How many of the lines here include "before"? Answer with a single number.

Record extracts.
◇ ◇ ◇ ◇ ◇

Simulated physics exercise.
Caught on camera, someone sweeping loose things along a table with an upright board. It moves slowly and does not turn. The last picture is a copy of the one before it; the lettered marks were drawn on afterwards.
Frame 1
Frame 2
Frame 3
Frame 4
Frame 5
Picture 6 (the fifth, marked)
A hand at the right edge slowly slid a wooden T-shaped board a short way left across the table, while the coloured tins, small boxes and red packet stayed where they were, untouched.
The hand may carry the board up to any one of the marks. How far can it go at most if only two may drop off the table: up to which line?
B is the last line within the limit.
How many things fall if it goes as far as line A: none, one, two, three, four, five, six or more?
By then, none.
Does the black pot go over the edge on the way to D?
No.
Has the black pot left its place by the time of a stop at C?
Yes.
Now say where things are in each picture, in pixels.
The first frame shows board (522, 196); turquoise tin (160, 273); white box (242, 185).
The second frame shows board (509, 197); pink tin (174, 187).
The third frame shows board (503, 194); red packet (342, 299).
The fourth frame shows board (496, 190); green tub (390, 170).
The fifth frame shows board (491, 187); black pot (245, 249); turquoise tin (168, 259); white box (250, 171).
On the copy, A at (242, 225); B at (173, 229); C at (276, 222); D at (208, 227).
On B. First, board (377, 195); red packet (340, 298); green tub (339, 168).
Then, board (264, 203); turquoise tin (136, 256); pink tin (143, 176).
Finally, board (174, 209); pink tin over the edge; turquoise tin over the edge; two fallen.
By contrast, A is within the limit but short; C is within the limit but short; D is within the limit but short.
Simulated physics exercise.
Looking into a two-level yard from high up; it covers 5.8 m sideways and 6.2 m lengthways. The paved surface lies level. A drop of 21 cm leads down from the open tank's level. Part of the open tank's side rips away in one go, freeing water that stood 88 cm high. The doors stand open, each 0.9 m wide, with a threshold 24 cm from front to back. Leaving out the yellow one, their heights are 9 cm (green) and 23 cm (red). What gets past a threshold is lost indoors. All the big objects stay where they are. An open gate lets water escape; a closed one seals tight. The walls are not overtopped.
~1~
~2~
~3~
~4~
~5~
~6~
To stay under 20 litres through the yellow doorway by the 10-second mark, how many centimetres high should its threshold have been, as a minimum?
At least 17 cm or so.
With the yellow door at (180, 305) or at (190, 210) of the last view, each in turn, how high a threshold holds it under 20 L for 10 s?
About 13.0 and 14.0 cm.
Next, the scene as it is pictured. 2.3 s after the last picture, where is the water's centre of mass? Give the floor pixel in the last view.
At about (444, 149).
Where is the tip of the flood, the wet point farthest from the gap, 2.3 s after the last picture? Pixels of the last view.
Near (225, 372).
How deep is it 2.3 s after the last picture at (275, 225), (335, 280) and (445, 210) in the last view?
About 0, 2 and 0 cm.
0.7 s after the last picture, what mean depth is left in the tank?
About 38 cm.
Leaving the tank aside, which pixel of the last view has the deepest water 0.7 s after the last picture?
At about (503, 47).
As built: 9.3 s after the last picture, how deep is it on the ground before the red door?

◇ ◇ ◇ ◇ ◇

Correct response.
2